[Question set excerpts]
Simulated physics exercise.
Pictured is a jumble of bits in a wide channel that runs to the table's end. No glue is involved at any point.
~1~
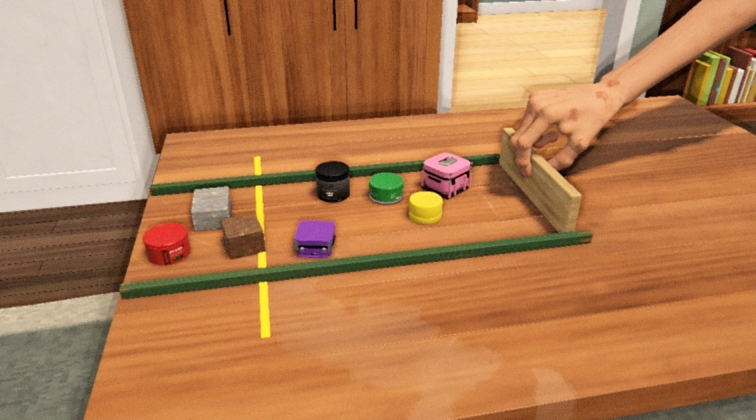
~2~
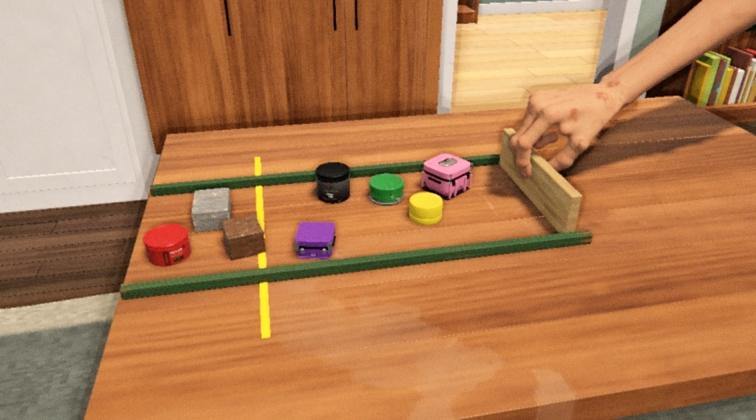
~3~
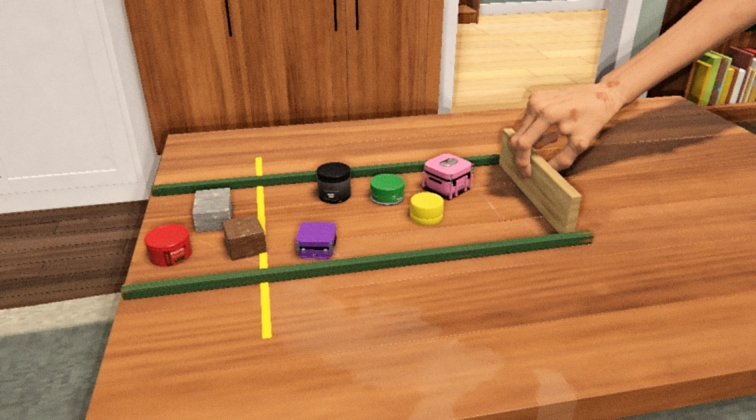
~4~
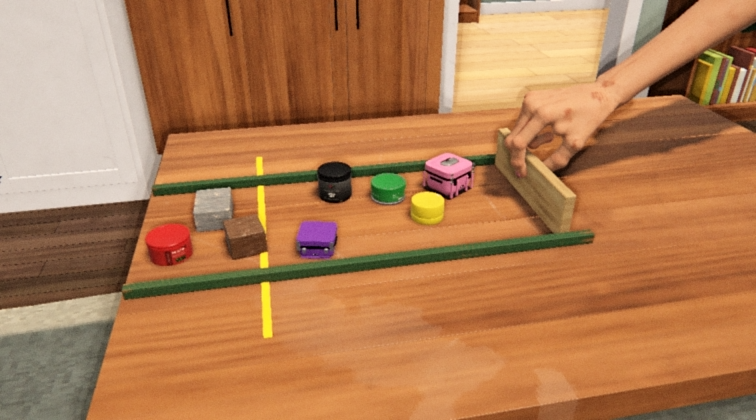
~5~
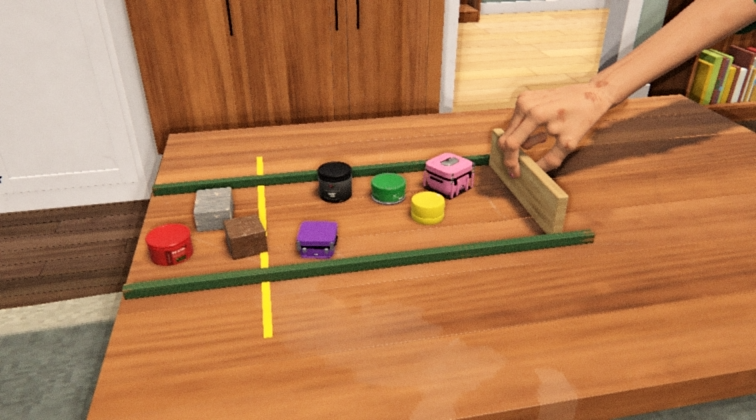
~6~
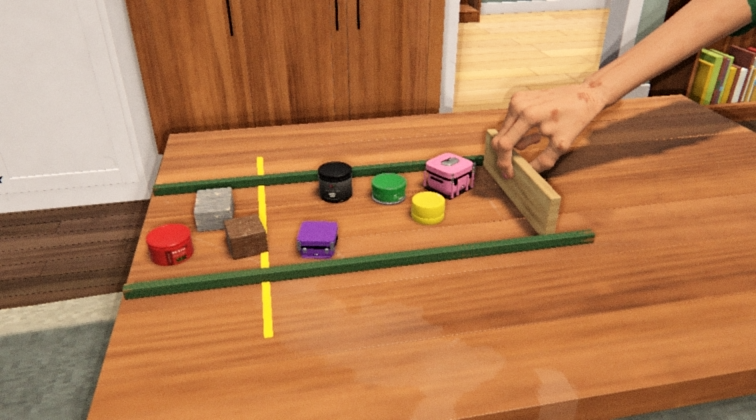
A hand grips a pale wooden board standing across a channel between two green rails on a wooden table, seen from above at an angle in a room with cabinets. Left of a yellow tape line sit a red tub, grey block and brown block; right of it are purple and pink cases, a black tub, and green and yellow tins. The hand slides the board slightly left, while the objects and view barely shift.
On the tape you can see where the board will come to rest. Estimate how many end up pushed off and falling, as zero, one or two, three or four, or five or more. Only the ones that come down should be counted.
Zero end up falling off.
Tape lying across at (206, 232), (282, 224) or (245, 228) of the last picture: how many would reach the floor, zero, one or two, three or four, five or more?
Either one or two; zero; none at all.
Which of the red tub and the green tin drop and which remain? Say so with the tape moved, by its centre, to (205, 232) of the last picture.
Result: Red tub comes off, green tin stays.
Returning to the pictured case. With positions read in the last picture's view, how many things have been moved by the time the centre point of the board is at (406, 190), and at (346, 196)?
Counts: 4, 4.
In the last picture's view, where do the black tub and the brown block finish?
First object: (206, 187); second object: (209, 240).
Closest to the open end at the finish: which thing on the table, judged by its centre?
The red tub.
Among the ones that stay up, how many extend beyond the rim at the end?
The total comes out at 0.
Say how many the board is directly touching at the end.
* * *
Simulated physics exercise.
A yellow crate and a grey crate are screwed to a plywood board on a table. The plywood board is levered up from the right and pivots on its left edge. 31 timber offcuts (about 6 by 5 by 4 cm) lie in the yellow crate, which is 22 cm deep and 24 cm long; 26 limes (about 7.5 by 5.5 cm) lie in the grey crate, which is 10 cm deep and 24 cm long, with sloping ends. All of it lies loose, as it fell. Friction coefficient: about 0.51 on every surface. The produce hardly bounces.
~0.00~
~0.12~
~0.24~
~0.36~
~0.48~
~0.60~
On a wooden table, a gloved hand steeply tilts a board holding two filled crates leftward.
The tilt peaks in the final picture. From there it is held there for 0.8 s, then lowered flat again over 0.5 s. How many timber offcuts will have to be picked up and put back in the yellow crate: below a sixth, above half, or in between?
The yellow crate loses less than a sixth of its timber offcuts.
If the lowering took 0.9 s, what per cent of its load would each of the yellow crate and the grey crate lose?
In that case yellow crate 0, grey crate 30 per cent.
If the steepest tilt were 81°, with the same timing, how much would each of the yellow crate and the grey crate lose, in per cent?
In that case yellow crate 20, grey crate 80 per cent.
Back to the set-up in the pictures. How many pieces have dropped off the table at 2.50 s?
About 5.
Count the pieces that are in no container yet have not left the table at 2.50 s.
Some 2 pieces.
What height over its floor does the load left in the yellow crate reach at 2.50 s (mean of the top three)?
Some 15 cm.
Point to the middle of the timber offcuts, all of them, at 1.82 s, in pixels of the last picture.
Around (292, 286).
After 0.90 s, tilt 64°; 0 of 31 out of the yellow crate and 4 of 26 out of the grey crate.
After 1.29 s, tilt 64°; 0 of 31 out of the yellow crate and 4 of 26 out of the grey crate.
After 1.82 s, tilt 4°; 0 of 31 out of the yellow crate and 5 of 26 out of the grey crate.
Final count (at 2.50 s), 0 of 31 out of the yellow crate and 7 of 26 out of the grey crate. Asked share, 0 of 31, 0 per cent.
* * *
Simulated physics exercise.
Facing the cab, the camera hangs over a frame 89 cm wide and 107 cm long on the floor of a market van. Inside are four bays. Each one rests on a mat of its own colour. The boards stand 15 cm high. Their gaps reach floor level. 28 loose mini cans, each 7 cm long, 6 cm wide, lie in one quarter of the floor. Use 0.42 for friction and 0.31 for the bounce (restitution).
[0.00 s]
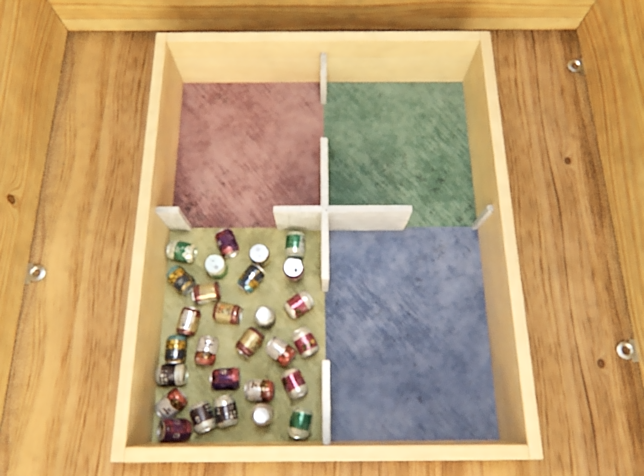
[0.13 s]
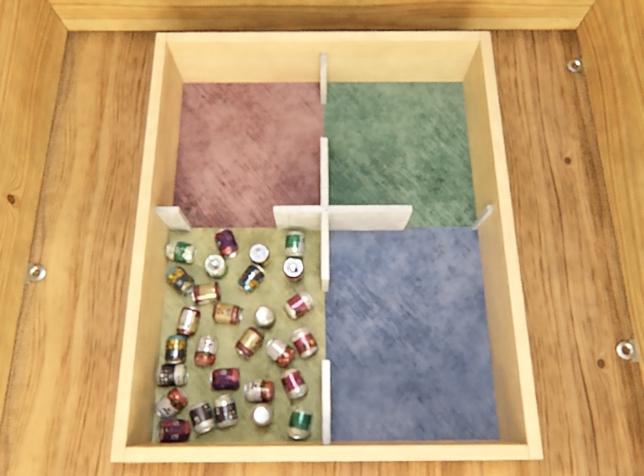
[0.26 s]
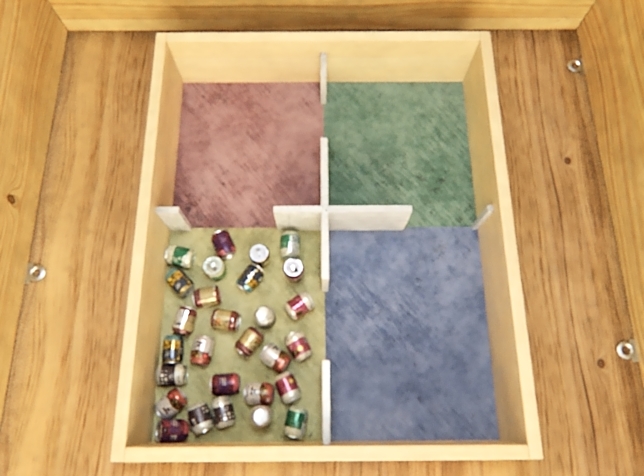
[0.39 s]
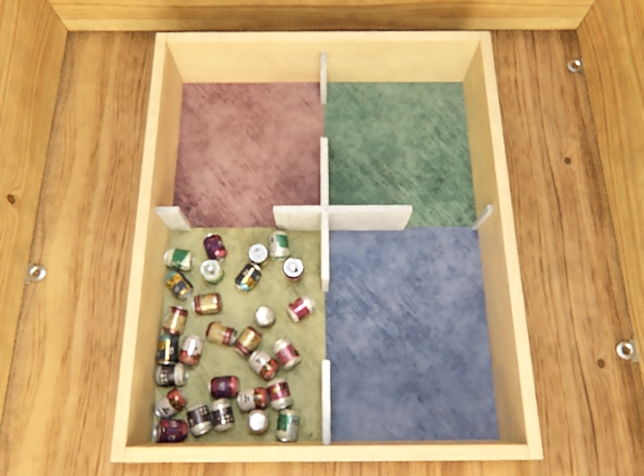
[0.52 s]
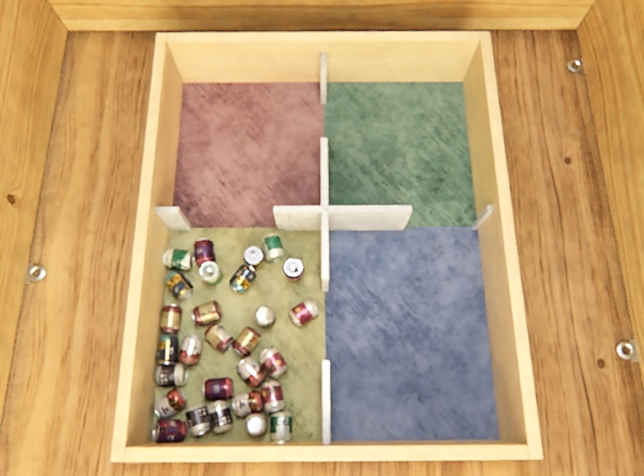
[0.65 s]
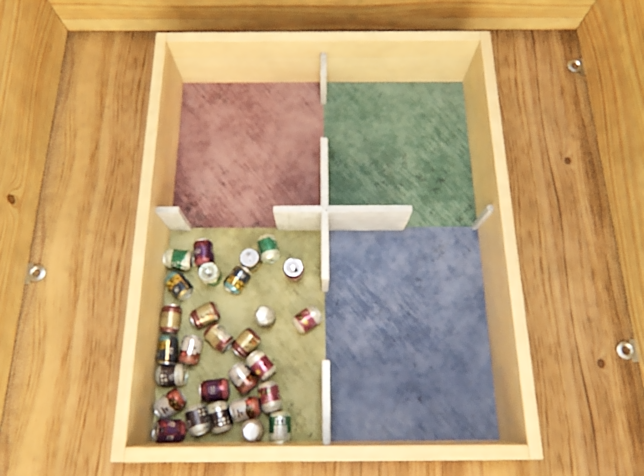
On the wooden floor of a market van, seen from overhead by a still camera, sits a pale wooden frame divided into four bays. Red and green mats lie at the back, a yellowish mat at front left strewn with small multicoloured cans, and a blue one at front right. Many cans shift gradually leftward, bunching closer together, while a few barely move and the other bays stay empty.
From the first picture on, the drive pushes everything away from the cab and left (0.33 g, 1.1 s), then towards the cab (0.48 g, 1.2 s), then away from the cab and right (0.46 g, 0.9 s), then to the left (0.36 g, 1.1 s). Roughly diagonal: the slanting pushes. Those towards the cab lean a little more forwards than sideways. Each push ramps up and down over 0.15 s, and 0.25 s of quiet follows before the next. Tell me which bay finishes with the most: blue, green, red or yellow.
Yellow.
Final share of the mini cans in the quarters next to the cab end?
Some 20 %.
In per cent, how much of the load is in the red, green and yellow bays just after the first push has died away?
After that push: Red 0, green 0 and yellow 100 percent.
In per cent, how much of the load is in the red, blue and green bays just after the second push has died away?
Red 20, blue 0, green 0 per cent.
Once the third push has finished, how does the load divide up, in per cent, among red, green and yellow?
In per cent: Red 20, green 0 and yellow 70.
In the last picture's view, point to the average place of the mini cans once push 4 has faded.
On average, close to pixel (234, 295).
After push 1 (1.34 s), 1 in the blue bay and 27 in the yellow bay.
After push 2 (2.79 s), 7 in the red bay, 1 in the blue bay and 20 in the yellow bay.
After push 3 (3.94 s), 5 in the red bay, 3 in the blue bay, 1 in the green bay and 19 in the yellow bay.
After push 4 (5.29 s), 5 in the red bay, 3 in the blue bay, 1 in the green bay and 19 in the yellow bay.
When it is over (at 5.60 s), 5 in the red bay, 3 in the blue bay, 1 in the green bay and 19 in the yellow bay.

Brief: Go through the material above and count the lines that include "loose". Give the number alone.

Response to this task: 2